- **TASK INSTRUCTIONS**
Repeat the listing word for word. No pictures belong in the copy.

- **DATA SECTION**
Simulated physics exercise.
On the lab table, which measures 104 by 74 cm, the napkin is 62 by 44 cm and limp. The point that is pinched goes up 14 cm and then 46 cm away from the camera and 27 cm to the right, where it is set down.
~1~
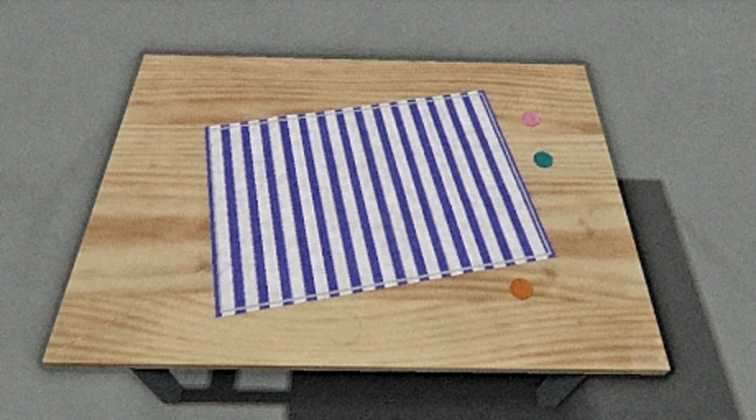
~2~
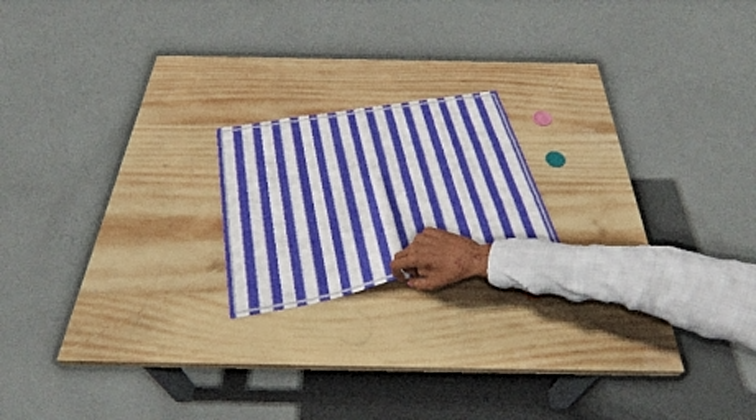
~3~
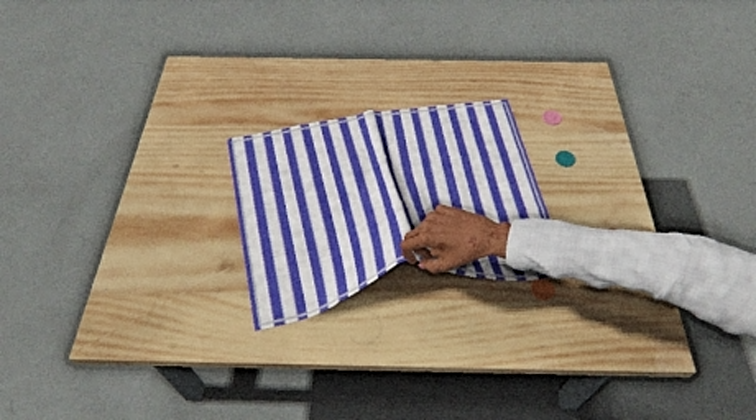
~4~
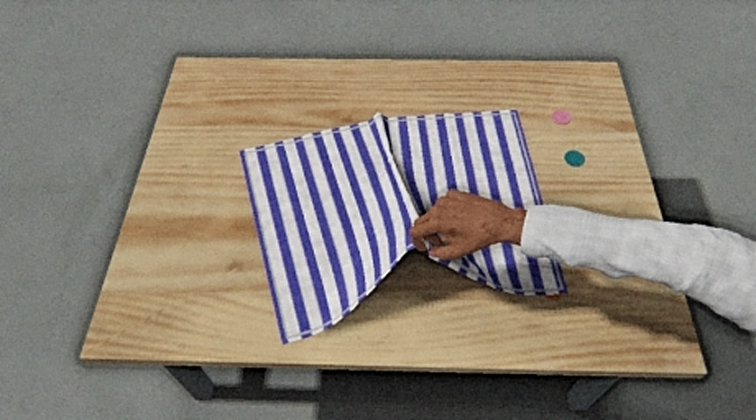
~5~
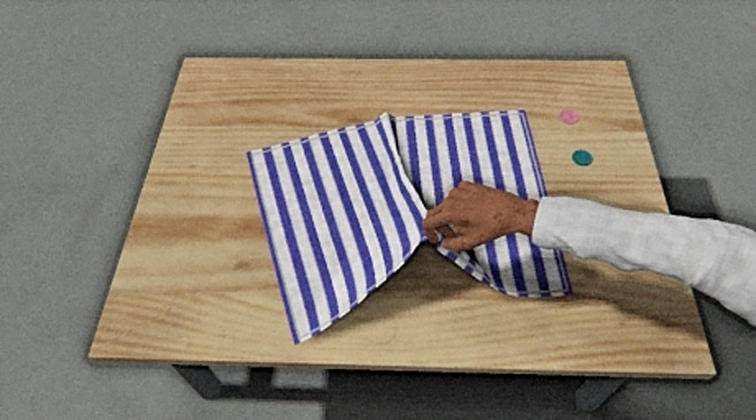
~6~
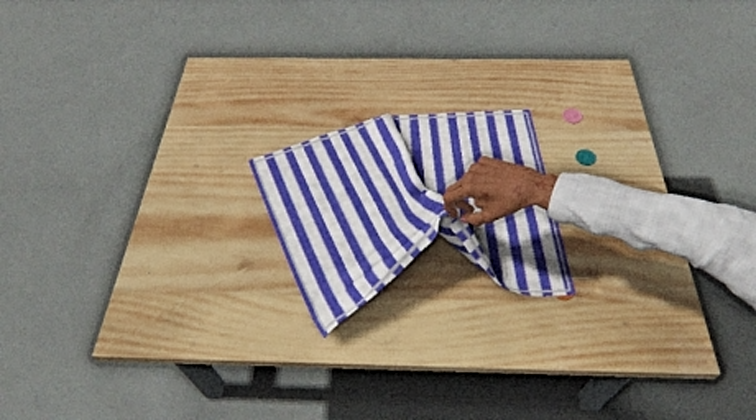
A brown-skinned hand in a white sleeve reaches in from the right, pinches the napkin's near edge, lifts it and draws it rightward and away, bunching folds as the camera drifts slightly left. The blue-and-white striped napkin lies on a wooden table, with pink, teal and orange discs to its right. The table stands on a grey floor, viewed from above its near side.
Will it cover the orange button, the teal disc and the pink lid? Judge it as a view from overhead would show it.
The orange button stays uncovered, the teal disc ends under the cloth, the pink lid ends under the cloth.
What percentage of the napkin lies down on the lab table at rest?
50 %.
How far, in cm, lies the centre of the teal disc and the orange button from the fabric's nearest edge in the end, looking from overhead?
The first ends up roughly 7 cm from the closest hem, the second roughly 21 cm.
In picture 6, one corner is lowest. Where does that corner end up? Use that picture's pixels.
I'd say it ends up somewhere about (554, 169).
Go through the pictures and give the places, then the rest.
The first picture shows orange button (522, 288); teal disc (544, 159); pink lid (530, 118); napkin corners (217, 318) (205, 129) (483, 91) (555, 258); highest point 0 cm, lowest 0 cm.
The second picture shows napkin corners (231, 319) (217, 130); grip (405, 278); highest point 4 cm, lowest 0 cm.
The third picture shows napkin corners (256, 332) (228, 141); grip (416, 260); highest point 10 cm, lowest 0 cm.
The fourth picture shows napkin corners (283, 345) (240, 152); grip (426, 247); highest point 14 cm, lowest 0 cm.
The fifth picture shows napkin corners (296, 345) (247, 154); grip (438, 239); highest point 14 cm, lowest 0 cm.
The sixth picture shows napkin corners (325, 338) (249, 162) (529, 111) (575, 295); grip (458, 214); highest point 14 cm, lowest 0 cm.
Next, 55 % of it is down, spanning 59 by 41 cm, above no small thing.
Then, 40 % of it is down, spanning 52 by 31 cm, above teal disc.
After that, 40 % of it is down, spanning 53 by 34 cm, above pink lid, teal disc.
Later, 50 % of it is down, spanning 53 by 36 cm, above pink lid, teal disc.
At the end, 50 % of it is down, spanning 53 by 37 cm, above pink lid, teal disc.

- **ANSWER TO THE TASK**
Simulated physics exercise.
On the lab table, which measures 104 by 74 cm, the napkin is 62 by 44 cm and limp. The point that is pinched goes up 14 cm and then 46 cm away from the camera and 27 cm to the right, where it is set down.
~1~
~2~
~3~
~4~
~5~
~6~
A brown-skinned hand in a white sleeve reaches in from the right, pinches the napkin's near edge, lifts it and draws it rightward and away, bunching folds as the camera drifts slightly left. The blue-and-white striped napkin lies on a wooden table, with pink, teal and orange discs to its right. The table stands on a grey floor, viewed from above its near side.
Will it cover the orange button, the teal disc and the pink lid? Judge it as a view from overhead would show it.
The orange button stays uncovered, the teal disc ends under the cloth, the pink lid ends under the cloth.
What percentage of the napkin lies down on the lab table at rest?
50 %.
How far, in cm, lies the centre of the teal disc and the orange button from the fabric's nearest edge in the end, looking from overhead?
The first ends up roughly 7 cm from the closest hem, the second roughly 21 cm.
In picture 6, one corner is lowest. Where does that corner end up? Use that picture's pixels.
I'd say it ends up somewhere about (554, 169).
Go through the pictures and give the places, then the rest.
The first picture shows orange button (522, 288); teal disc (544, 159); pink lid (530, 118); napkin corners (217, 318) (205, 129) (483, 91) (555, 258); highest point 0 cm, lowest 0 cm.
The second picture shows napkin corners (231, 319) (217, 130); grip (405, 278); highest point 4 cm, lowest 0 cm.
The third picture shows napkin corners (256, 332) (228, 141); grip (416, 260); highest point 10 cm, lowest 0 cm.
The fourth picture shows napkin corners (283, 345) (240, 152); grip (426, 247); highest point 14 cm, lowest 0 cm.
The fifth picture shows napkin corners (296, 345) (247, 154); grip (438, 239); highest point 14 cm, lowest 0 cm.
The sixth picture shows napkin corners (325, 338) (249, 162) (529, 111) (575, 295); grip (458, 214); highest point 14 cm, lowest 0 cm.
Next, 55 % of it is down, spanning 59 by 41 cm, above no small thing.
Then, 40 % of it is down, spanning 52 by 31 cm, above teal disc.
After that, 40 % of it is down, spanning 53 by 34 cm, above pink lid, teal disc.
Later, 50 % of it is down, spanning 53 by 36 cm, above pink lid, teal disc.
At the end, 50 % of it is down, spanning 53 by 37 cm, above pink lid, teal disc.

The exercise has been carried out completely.